* Task instructions: All lines featuring the string "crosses" are to be listed.

* Supplied records:
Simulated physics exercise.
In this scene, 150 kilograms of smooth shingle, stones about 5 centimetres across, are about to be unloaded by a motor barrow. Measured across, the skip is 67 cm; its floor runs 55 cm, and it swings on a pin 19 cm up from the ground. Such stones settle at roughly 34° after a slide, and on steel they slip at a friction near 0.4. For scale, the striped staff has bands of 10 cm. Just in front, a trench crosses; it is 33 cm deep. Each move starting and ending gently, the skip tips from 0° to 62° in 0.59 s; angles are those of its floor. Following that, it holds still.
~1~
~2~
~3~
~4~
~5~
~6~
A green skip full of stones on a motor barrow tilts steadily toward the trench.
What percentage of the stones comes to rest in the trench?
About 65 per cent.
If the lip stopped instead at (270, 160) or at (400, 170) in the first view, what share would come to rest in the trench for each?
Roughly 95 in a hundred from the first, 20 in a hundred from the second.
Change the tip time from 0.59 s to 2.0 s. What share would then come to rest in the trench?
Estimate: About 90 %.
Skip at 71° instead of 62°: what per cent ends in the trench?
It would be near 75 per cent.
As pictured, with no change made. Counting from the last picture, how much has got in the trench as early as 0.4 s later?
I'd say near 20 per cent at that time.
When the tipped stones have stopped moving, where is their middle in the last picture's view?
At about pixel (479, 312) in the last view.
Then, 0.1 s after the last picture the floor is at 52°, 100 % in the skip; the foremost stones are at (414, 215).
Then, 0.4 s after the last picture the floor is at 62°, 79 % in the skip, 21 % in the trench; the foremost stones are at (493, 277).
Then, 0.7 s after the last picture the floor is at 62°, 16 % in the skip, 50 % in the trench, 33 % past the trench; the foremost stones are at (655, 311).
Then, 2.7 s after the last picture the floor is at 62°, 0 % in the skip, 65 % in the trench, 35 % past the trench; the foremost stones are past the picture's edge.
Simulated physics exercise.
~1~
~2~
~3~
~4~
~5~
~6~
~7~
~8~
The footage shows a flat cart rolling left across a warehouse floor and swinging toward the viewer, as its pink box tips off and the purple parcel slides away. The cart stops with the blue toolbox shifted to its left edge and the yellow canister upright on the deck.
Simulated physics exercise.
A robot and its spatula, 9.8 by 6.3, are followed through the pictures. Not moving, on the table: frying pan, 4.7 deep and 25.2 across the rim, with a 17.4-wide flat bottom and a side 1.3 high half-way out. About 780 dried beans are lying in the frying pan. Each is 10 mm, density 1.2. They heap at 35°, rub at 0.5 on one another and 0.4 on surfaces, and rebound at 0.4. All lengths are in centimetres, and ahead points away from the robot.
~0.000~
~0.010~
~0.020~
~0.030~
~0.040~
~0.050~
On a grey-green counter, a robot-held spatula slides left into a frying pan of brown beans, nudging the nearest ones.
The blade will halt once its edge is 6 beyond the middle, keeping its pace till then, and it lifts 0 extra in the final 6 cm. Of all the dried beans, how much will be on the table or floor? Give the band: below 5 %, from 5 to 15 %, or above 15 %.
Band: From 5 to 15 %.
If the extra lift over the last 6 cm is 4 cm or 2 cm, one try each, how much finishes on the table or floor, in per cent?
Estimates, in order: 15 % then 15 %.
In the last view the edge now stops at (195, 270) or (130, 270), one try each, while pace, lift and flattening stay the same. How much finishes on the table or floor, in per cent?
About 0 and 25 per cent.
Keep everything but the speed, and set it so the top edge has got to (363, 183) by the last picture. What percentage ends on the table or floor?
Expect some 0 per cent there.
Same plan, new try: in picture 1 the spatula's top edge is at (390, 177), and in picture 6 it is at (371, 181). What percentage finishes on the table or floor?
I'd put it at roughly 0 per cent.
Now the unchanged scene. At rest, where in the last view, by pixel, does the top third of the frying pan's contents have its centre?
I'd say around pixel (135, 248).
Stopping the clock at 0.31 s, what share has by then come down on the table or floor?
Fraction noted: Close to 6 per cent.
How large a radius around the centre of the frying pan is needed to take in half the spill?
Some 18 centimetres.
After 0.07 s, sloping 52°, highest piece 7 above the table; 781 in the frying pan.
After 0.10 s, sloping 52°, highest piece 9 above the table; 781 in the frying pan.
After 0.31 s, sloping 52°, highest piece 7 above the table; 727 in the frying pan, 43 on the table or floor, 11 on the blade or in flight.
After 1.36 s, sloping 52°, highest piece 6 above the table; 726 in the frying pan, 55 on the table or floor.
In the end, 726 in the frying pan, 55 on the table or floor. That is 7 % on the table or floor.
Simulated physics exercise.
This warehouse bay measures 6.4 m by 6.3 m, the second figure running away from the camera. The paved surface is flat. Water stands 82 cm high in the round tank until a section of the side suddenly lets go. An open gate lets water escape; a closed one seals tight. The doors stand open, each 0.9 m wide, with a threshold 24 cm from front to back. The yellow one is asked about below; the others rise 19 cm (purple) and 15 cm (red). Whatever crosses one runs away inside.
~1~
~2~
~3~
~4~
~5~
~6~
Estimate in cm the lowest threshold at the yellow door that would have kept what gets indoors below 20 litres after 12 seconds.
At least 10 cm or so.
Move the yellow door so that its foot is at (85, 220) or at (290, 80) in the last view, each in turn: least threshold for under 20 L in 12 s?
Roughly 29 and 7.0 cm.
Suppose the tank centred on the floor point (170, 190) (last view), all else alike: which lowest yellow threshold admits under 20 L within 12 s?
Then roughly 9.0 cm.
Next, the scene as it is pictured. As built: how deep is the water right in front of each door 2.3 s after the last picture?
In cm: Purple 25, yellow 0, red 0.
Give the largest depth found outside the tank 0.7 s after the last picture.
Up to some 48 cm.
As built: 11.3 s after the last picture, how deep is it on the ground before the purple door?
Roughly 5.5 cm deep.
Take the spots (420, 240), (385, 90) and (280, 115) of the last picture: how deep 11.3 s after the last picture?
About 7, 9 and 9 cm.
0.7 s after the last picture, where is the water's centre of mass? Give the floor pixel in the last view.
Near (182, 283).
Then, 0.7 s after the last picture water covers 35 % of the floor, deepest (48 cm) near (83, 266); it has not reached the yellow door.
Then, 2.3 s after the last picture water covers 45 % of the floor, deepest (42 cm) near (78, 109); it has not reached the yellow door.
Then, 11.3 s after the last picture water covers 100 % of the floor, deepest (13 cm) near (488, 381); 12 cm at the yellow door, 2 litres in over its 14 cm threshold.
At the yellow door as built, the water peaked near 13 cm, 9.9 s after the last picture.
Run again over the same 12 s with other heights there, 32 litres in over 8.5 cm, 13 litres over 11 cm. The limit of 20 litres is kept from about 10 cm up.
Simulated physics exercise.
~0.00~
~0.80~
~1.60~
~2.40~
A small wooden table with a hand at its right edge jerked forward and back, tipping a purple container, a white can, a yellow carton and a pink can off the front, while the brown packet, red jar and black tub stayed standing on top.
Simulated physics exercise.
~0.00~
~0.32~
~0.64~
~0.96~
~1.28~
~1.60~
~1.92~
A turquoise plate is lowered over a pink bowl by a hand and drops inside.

* Result:
In this scene, 150 kilograms of smooth shingle, stones about 5 centimetres across, are about to be unloaded by a motor barrow. Measured across, the skip is 67 cm; its floor runs 55 cm, and it swings on a pin 19 cm up from the ground. Such stones settle at roughly 34° after a slide, and on steel they slip at a friction near 0.4. For scale, the striped staff has bands of 10 cm. Just in front, a trench crosses; it is 33 cm deep. Each move starting and ending gently, the skip tips from 0° to 62° in 0.59 s; angles are those of its floor. Following that, it holds still.
This warehouse bay measures 6.4 m by 6.3 m, the second figure running away from the camera. The paved surface is flat. Water stands 82 cm high in the round tank until a section of the side suddenly lets go. An open gate lets water escape; a closed one seals tight. The doors stand open, each 0.9 m wide, with a threshold 24 cm from front to back. The yellow one is asked about below; the others rise 19 cm (purple) and 15 cm (red). Whatever crosses one runs away inside.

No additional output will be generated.